- **INPUT DATA**
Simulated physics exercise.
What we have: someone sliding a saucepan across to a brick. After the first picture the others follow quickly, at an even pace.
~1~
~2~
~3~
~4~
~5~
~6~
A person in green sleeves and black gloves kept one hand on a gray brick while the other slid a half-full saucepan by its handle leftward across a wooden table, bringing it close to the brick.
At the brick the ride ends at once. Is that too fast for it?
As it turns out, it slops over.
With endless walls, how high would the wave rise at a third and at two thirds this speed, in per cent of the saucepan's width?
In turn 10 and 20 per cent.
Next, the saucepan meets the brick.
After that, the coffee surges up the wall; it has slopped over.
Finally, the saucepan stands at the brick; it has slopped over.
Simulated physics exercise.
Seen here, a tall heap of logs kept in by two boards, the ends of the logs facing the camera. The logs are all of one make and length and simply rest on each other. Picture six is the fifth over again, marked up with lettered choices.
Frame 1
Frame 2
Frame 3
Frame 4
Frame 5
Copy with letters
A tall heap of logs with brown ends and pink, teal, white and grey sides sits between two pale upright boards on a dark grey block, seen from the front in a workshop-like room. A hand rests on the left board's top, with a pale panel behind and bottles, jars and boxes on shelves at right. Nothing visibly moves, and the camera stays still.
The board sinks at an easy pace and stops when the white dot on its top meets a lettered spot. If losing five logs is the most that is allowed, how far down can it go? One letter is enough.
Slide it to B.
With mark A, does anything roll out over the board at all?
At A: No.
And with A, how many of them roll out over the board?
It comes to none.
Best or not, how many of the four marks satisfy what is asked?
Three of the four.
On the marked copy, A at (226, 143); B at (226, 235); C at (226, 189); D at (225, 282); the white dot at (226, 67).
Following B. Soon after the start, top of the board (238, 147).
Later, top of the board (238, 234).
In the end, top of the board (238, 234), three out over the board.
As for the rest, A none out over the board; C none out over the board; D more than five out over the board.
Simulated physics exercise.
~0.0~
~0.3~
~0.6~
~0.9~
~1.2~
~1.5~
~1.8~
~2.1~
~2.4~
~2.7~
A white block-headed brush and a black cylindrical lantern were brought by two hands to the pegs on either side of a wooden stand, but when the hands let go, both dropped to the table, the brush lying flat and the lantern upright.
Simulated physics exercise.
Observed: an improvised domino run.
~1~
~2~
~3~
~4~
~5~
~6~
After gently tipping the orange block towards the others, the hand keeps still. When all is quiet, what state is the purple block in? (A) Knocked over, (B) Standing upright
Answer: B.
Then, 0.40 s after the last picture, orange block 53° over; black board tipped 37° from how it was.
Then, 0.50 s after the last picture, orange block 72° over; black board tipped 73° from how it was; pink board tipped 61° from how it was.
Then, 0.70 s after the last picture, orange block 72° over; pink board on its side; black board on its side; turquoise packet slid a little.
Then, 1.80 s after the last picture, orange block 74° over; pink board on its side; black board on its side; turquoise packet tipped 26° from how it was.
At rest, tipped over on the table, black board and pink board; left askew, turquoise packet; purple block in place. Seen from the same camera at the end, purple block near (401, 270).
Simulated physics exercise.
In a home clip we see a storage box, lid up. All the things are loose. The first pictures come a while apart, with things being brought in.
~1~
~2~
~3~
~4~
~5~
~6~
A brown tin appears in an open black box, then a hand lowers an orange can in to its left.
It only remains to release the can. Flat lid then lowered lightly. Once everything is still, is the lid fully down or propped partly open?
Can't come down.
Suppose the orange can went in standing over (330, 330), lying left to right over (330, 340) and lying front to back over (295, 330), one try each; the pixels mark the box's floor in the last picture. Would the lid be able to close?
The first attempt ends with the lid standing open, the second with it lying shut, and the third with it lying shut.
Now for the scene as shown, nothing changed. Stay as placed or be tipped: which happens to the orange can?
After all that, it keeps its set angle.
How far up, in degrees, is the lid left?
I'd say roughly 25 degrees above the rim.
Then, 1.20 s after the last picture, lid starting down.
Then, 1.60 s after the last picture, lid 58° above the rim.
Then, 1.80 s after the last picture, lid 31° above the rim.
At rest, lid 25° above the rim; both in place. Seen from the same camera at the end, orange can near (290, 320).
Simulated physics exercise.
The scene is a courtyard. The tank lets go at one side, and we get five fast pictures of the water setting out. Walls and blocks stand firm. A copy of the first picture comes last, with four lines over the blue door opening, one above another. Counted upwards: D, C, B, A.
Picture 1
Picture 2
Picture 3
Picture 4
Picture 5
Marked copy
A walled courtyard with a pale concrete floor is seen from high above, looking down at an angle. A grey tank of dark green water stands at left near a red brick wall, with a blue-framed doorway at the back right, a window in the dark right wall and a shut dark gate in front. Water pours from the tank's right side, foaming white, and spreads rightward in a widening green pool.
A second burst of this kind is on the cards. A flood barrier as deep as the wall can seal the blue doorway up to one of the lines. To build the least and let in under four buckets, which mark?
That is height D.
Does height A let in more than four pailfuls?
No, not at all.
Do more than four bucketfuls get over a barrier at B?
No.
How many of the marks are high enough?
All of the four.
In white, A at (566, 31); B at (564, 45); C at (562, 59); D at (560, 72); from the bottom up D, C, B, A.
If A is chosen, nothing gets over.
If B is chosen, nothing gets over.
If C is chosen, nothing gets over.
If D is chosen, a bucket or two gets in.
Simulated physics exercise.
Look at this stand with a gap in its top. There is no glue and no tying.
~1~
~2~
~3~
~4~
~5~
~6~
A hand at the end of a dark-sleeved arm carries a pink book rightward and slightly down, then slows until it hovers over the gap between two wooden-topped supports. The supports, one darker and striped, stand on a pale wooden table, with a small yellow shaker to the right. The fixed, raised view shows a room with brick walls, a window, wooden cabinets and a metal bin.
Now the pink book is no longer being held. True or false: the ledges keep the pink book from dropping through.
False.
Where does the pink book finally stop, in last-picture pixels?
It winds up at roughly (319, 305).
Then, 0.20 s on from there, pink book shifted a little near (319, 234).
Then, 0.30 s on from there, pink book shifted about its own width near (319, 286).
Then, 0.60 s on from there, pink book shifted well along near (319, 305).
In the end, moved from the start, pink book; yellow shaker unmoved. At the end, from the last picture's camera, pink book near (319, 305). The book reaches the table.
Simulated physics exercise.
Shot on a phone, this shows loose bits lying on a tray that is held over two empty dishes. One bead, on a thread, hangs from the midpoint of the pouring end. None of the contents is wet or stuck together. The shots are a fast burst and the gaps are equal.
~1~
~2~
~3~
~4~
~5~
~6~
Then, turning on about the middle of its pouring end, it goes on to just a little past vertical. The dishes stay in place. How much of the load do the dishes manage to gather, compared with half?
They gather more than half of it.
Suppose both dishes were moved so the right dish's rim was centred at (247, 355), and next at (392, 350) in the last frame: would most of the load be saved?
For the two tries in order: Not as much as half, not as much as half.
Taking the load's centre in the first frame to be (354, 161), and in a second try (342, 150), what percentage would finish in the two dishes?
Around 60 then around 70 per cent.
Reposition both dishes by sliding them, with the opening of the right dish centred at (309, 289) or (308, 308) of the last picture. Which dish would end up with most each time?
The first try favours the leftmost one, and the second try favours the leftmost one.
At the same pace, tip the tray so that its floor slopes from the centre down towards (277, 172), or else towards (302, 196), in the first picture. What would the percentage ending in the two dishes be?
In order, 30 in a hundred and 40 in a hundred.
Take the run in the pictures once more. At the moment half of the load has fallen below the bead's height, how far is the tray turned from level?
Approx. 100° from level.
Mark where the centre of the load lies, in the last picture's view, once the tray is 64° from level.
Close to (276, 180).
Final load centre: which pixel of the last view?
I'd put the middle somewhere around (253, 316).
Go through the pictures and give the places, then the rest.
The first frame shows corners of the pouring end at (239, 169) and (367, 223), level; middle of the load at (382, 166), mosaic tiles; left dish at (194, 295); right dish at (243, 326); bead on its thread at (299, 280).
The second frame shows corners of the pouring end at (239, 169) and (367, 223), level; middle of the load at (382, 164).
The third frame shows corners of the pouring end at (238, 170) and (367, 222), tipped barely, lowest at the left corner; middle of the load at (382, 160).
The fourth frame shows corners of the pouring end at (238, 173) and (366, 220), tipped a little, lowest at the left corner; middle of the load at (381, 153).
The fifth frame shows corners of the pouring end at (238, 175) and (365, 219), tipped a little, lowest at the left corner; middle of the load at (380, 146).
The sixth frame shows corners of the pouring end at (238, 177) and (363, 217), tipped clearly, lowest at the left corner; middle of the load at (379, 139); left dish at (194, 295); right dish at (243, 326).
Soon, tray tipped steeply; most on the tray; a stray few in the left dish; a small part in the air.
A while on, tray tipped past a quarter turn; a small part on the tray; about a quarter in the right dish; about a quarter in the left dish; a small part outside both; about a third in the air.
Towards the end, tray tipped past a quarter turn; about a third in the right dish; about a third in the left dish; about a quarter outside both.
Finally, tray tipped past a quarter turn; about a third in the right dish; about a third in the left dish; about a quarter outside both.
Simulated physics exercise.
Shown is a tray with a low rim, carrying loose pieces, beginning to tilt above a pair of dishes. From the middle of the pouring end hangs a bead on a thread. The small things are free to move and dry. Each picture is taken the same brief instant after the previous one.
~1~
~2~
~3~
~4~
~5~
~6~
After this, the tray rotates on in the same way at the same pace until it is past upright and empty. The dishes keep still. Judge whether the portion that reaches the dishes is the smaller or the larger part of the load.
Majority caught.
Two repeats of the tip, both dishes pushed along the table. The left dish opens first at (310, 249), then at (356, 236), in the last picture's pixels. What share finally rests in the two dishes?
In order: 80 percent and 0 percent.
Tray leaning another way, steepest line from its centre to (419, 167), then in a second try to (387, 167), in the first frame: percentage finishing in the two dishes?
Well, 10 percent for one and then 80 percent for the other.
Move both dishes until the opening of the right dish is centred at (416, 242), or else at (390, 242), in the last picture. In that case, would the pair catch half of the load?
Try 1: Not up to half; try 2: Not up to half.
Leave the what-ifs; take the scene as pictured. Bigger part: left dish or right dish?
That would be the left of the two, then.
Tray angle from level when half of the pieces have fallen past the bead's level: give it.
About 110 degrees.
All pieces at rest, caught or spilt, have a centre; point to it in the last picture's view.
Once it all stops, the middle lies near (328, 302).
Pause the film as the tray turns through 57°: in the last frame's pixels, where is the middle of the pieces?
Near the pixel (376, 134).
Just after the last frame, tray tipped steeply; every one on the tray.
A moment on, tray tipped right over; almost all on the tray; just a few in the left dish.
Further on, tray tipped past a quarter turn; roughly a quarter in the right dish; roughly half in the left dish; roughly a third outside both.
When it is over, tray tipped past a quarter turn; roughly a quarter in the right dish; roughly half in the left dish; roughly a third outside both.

- **WORK TO COMPLETE**
Select and copy every line of the material that holds the string "things".

- **TASK SOLUTION**
In a home clip we see a storage box, lid up. All the things are loose. The first pictures come a while apart, with things being brought in.
Shown is a tray with a low rim, carrying loose pieces, beginning to tilt above a pair of dishes. From the middle of the pouring end hangs a bead on a thread. The small things are free to move and dry. Each picture is taken the same brief instant after the previous one.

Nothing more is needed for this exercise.